[Task to complete] Would you transcribe the whole listing exactly, minus its pictures?
** START Dataset section **
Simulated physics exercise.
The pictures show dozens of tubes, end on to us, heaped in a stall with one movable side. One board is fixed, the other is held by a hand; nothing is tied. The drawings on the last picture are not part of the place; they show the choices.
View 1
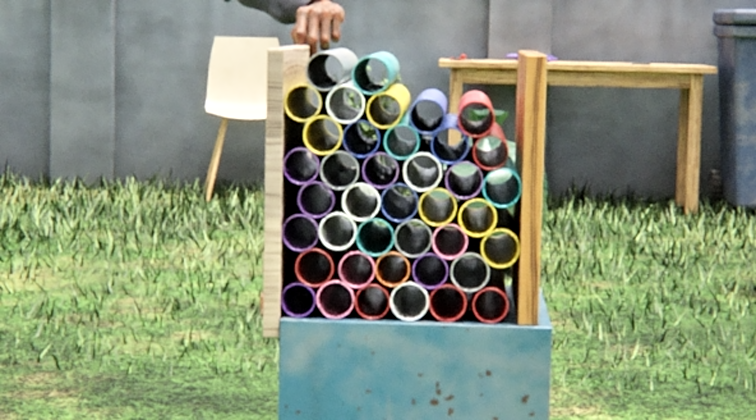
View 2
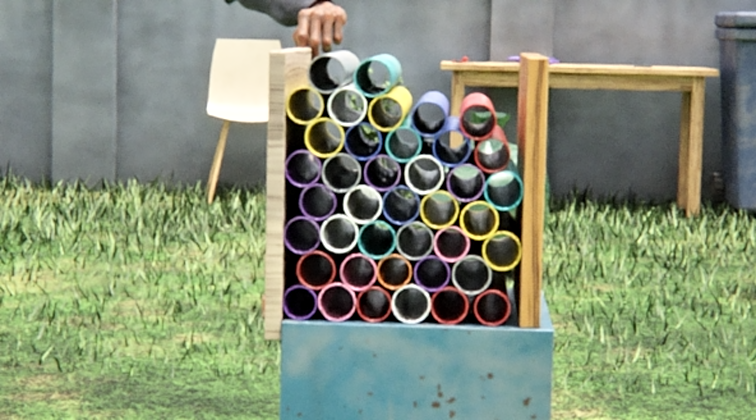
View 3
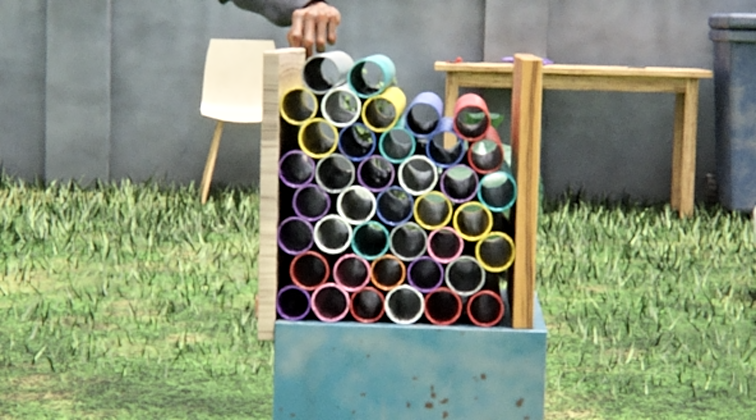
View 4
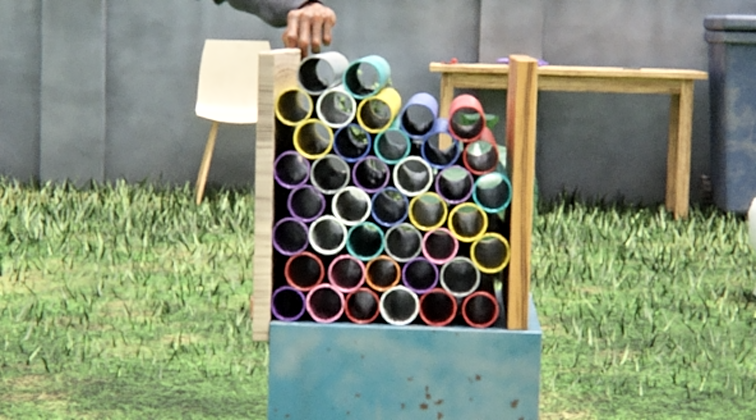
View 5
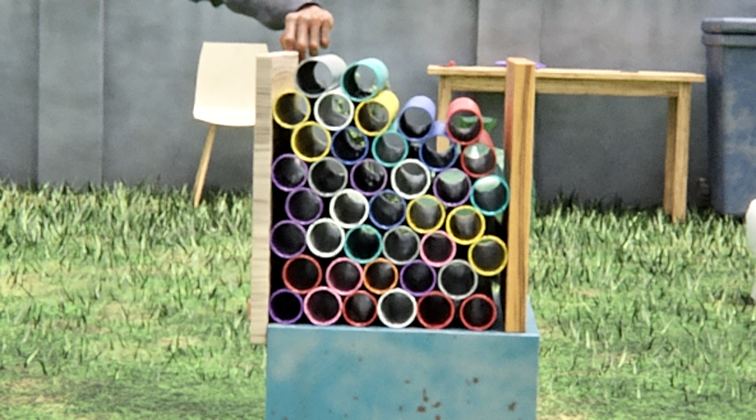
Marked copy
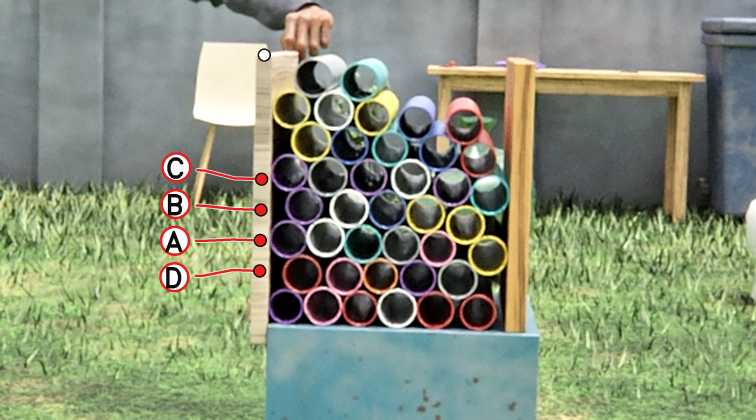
Colourful stacked tubes stay in place between two boards as a hand holds the left one.
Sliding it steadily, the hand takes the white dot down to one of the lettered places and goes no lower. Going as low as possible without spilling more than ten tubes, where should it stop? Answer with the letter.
At most to A.
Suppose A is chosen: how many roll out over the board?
It comes to six.
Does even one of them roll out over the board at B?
Yes, at B.
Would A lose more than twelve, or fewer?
It loses fewer than twelve.
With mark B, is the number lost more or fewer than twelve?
Fewer than twelve.
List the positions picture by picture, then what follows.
In the first frame, a grey tube (470, 273); a pink tube (450, 241); a yellow tube (477, 217).
In the second frame, a yellow tube (479, 220); a turquoise tube (504, 190).
In the third frame, a blue tube (446, 149); a white tube (341, 107).
In the fourth frame, side board (280, 183); a purple tube (289, 304).
In the fifth frame, a red tube (478, 313); a grey tube (457, 280); a pink tube (437, 248).
On the marked copy, A at (260, 240); B at (261, 210); C at (262, 179); D at (260, 271); the white dot at (264, 55).
With A. Early on, top of the board (271, 135).
Further on, top of the board (270, 223).
At the end, top of the board (269, 240), about six out over the board.
As for the rest, B two out over the board; C two out over the board; D eleven out over the board.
** END Dataset section **
[Problem solution]
Simulated physics exercise.
The pictures show dozens of tubes, end on to us, heaped in a stall with one movable side. One board is fixed, the other is held by a hand; nothing is tied. The drawings on the last picture are not part of the place; they show the choices.
View 1
View 2
View 3
View 4
View 5
Marked copy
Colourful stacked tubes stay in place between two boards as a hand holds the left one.
Sliding it steadily, the hand takes the white dot down to one of the lettered places and goes no lower. Going as low as possible without spilling more than ten tubes, where should it stop? Answer with the letter.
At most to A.
Suppose A is chosen: how many roll out over the board?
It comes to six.
Does even one of them roll out over the board at B?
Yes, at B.
Would A lose more than twelve, or fewer?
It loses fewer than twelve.
With mark B, is the number lost more or fewer than twelve?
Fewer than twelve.
List the positions picture by picture, then what follows.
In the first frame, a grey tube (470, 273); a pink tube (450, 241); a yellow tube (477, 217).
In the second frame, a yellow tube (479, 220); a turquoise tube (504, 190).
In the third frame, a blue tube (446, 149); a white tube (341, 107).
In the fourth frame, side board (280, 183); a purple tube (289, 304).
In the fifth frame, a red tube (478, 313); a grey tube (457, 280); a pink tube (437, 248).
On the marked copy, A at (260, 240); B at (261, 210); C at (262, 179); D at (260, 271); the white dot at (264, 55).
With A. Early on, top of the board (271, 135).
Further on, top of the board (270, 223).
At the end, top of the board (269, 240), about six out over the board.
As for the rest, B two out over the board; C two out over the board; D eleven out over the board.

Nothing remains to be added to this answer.